> PROBLEM REQUIREMENTS:
Write out the entire listing below exactly as it appears, minus any pictures.

= = = = =

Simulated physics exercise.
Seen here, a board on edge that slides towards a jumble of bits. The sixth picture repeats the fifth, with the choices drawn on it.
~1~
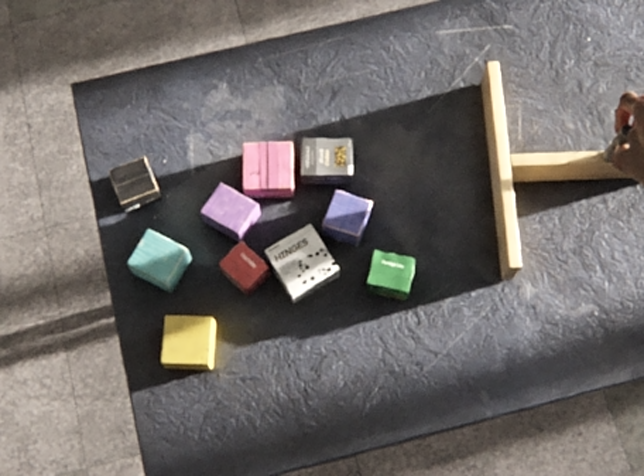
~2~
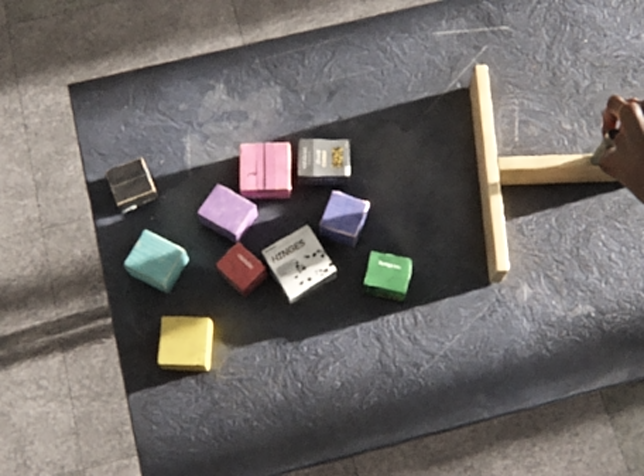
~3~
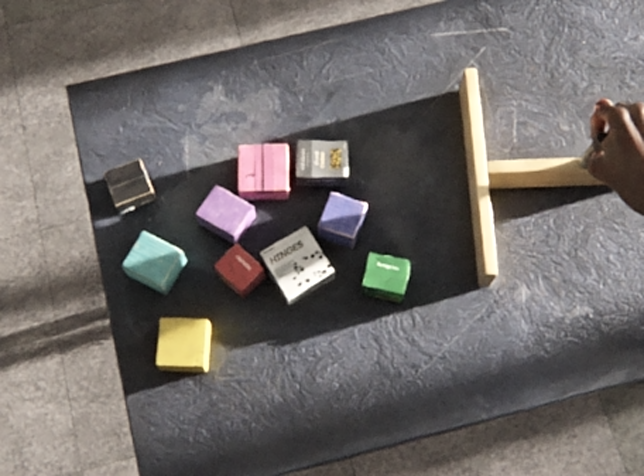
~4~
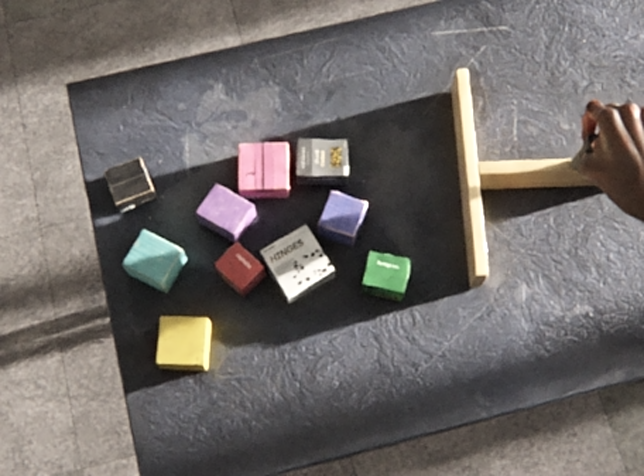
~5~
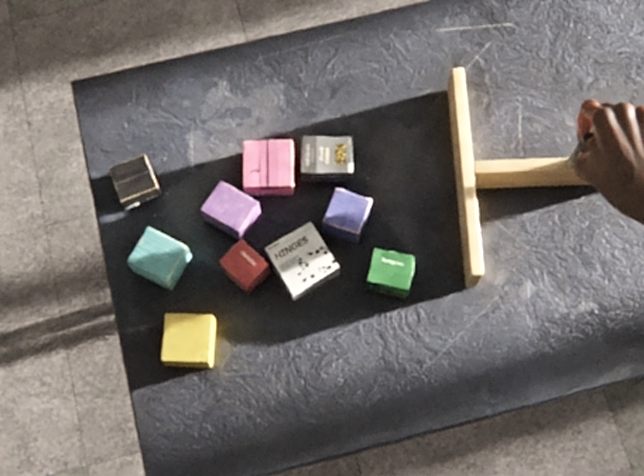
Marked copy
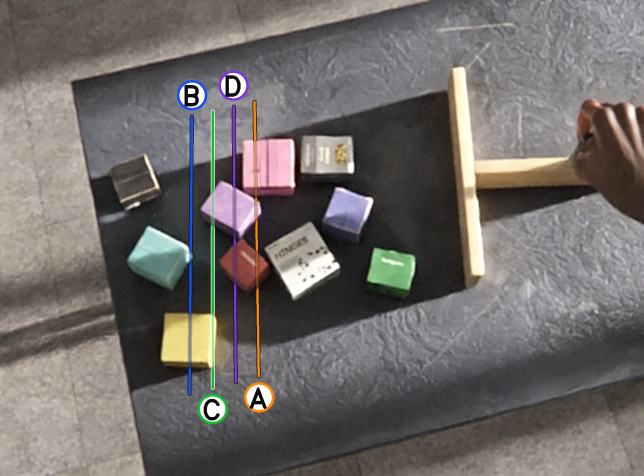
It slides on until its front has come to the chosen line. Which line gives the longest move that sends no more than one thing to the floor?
The farthest such stop is D.
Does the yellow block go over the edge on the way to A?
No.
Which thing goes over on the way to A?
It is the turquoise block.
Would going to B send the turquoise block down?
Yes.
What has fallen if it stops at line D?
It is the turquoise block.
On the marked copy, A at (257, 233); B at (191, 249); C at (213, 243); D at (235, 238).
Following D. Soon after the start, board (385, 187); green box (361, 288); black box (135, 182).
Later, board (301, 208); turquoise block (137, 265); red packet (182, 272).
In the end, board (237, 223); turquoise block over the edge; red packet (118, 287); one fallen.
As for the rest, A is within the limit but short; B drops five; C drops three.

= = = = =

> CORRECT OUTPUT:
Simulated physics exercise.
Seen here, a board on edge that slides towards a jumble of bits. The sixth picture repeats the fifth, with the choices drawn on it.
~1~
~2~
~3~
~4~
~5~
Marked copy
It slides on until its front has come to the chosen line. Which line gives the longest move that sends no more than one thing to the floor?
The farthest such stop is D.
Does the yellow block go over the edge on the way to A?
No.
Which thing goes over on the way to A?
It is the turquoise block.
Would going to B send the turquoise block down?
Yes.
What has fallen if it stops at line D?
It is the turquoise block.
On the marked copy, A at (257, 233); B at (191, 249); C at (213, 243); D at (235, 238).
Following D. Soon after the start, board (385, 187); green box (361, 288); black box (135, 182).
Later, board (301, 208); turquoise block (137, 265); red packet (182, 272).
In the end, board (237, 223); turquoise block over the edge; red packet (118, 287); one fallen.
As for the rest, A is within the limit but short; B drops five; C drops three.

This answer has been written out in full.